# [WHAT THE TASK REQUIRES]
Provide an exact transcription of all the records.

Start of PROVIDED MATERIAL

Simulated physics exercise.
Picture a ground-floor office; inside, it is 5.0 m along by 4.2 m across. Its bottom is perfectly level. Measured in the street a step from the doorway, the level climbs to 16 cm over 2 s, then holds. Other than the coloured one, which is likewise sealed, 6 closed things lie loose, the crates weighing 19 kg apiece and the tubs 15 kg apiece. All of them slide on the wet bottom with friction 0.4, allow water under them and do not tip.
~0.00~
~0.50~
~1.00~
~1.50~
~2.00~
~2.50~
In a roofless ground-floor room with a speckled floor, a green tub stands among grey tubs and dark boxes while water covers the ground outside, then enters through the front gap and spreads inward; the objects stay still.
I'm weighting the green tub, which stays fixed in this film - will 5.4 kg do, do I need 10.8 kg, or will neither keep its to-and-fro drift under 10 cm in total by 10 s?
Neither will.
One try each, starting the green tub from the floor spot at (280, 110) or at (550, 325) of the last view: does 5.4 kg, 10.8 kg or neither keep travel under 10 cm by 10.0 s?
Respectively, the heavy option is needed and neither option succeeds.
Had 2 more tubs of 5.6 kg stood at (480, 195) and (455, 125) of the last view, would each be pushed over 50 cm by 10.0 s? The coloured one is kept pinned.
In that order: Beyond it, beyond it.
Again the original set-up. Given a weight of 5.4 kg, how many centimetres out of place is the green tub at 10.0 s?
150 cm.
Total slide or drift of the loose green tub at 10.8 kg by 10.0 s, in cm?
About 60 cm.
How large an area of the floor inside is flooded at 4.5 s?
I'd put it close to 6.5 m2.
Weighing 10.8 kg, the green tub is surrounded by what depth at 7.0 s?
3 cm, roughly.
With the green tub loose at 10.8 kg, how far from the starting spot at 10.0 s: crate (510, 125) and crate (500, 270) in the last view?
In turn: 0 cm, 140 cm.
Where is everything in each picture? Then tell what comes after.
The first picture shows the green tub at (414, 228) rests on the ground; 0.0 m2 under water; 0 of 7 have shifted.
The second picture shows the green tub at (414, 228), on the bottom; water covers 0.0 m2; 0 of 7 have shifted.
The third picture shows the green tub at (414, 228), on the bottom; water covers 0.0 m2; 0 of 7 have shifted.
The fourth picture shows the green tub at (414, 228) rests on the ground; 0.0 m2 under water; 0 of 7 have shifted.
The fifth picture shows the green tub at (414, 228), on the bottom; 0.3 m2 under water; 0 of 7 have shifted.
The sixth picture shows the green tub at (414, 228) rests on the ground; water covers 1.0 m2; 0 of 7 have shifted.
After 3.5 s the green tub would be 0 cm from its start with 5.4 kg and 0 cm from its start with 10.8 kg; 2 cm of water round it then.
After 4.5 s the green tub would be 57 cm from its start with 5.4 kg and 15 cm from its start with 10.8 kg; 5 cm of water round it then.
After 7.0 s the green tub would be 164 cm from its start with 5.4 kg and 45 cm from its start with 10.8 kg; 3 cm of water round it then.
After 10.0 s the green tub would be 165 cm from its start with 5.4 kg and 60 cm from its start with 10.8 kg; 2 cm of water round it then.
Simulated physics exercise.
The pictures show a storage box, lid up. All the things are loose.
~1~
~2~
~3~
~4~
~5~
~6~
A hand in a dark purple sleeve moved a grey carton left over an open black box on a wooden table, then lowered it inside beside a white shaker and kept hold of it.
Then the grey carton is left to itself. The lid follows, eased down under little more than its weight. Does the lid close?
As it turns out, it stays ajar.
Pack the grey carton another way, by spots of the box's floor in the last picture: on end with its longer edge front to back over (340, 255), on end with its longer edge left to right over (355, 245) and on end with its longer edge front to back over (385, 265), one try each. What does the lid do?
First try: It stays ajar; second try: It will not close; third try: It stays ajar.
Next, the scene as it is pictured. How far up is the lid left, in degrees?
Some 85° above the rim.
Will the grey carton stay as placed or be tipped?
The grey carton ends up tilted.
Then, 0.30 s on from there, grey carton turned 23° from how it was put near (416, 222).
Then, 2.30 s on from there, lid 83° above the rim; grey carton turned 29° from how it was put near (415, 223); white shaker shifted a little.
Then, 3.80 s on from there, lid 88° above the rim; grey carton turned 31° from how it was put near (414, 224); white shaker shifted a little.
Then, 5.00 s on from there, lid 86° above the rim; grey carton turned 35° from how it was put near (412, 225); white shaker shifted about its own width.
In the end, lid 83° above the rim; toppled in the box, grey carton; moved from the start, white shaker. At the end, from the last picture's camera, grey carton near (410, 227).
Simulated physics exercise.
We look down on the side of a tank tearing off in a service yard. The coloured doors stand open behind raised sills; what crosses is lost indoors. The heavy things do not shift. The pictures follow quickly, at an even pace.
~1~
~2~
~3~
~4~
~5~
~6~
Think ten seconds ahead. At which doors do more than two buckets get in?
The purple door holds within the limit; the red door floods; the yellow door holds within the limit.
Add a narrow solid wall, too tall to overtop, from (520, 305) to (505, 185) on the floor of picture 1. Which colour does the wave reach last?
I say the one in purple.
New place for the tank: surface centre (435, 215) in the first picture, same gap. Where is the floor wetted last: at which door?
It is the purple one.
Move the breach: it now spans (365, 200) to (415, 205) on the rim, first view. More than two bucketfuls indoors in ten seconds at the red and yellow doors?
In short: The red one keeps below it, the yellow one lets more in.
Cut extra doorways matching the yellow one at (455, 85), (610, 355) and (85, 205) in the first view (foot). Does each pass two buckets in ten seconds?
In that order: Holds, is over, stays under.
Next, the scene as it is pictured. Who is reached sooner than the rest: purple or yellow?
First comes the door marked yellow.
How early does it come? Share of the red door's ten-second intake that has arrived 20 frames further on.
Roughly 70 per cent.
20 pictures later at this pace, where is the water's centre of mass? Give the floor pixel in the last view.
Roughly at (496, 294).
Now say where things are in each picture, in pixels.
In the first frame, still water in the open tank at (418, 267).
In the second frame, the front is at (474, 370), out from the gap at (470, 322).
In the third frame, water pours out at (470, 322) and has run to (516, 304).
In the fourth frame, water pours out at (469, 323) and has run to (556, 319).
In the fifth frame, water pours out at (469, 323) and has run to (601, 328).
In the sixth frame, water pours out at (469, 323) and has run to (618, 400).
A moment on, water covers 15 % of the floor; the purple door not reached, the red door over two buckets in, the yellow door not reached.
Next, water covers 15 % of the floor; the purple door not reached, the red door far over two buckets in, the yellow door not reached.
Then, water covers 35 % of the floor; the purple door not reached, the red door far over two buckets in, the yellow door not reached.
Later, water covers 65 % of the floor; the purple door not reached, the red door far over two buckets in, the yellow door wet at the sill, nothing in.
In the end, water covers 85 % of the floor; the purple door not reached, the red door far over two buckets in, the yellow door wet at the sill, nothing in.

End of PROVIDED MATERIAL

# [ANSWER IN FULL]
Simulated physics exercise.
Picture a ground-floor office; inside, it is 5.0 m along by 4.2 m across. Its bottom is perfectly level. Measured in the street a step from the doorway, the level climbs to 16 cm over 2 s, then holds. Other than the coloured one, which is likewise sealed, 6 closed things lie loose, the crates weighing 19 kg apiece and the tubs 15 kg apiece. All of them slide on the wet bottom with friction 0.4, allow water under them and do not tip.
~0.00~
~0.50~
~1.00~
~1.50~
~2.00~
~2.50~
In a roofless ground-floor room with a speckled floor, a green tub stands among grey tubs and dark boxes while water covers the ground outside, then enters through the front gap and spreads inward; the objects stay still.
I'm weighting the green tub, which stays fixed in this film - will 5.4 kg do, do I need 10.8 kg, or will neither keep its to-and-fro drift under 10 cm in total by 10 s?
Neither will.
One try each, starting the green tub from the floor spot at (280, 110) or at (550, 325) of the last view: does 5.4 kg, 10.8 kg or neither keep travel under 10 cm by 10.0 s?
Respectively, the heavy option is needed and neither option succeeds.
Had 2 more tubs of 5.6 kg stood at (480, 195) and (455, 125) of the last view, would each be pushed over 50 cm by 10.0 s? The coloured one is kept pinned.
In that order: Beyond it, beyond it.
Again the original set-up. Given a weight of 5.4 kg, how many centimetres out of place is the green tub at 10.0 s?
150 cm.
Total slide or drift of the loose green tub at 10.8 kg by 10.0 s, in cm?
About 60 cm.
How large an area of the floor inside is flooded at 4.5 s?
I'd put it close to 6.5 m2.
Weighing 10.8 kg, the green tub is surrounded by what depth at 7.0 s?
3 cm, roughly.
With the green tub loose at 10.8 kg, how far from the starting spot at 10.0 s: crate (510, 125) and crate (500, 270) in the last view?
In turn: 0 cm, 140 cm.
Where is everything in each picture? Then tell what comes after.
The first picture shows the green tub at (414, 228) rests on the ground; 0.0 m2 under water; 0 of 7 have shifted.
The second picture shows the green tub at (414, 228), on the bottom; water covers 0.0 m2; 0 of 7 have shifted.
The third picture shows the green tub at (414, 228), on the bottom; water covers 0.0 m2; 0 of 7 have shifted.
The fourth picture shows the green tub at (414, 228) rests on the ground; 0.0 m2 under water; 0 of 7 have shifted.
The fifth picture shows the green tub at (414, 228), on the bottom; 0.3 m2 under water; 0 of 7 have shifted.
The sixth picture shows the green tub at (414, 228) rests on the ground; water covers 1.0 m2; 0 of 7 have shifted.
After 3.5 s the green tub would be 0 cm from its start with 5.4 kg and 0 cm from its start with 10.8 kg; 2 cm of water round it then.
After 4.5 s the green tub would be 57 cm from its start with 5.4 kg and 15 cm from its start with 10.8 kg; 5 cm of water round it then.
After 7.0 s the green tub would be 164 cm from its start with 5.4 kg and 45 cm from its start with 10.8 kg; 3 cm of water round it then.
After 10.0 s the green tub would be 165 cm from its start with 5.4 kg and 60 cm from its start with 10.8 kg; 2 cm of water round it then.
Simulated physics exercise.
The pictures show a storage box, lid up. All the things are loose.
~1~
~2~
~3~
~4~
~5~
~6~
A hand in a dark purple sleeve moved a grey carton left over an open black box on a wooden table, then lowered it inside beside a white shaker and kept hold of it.
Then the grey carton is left to itself. The lid follows, eased down under little more than its weight. Does the lid close?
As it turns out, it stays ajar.
Pack the grey carton another way, by spots of the box's floor in the last picture: on end with its longer edge front to back over (340, 255), on end with its longer edge left to right over (355, 245) and on end with its longer edge front to back over (385, 265), one try each. What does the lid do?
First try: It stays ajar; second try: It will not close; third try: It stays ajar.
Next, the scene as it is pictured. How far up is the lid left, in degrees?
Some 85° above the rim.
Will the grey carton stay as placed or be tipped?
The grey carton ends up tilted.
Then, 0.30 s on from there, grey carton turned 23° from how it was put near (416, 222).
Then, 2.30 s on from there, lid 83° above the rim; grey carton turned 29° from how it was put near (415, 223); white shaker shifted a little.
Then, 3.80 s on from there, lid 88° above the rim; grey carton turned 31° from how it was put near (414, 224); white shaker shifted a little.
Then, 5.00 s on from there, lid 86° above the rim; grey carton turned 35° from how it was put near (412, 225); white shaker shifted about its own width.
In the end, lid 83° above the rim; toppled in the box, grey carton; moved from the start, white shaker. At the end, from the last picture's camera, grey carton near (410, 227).
Simulated physics exercise.
We look down on the side of a tank tearing off in a service yard. The coloured doors stand open behind raised sills; what crosses is lost indoors. The heavy things do not shift. The pictures follow quickly, at an even pace.
~1~
~2~
~3~
~4~
~5~
~6~
Think ten seconds ahead. At which doors do more than two buckets get in?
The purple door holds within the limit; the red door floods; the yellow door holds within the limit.
Add a narrow solid wall, too tall to overtop, from (520, 305) to (505, 185) on the floor of picture 1. Which colour does the wave reach last?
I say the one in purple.
New place for the tank: surface centre (435, 215) in the first picture, same gap. Where is the floor wetted last: at which door?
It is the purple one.
Move the breach: it now spans (365, 200) to (415, 205) on the rim, first view. More than two bucketfuls indoors in ten seconds at the red and yellow doors?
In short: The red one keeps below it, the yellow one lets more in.
Cut extra doorways matching the yellow one at (455, 85), (610, 355) and (85, 205) in the first view (foot). Does each pass two buckets in ten seconds?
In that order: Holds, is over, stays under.
Next, the scene as it is pictured. Who is reached sooner than the rest: purple or yellow?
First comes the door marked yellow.
How early does it come? Share of the red door's ten-second intake that has arrived 20 frames further on.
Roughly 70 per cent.
20 pictures later at this pace, where is the water's centre of mass? Give the floor pixel in the last view.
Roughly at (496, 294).
Now say where things are in each picture, in pixels.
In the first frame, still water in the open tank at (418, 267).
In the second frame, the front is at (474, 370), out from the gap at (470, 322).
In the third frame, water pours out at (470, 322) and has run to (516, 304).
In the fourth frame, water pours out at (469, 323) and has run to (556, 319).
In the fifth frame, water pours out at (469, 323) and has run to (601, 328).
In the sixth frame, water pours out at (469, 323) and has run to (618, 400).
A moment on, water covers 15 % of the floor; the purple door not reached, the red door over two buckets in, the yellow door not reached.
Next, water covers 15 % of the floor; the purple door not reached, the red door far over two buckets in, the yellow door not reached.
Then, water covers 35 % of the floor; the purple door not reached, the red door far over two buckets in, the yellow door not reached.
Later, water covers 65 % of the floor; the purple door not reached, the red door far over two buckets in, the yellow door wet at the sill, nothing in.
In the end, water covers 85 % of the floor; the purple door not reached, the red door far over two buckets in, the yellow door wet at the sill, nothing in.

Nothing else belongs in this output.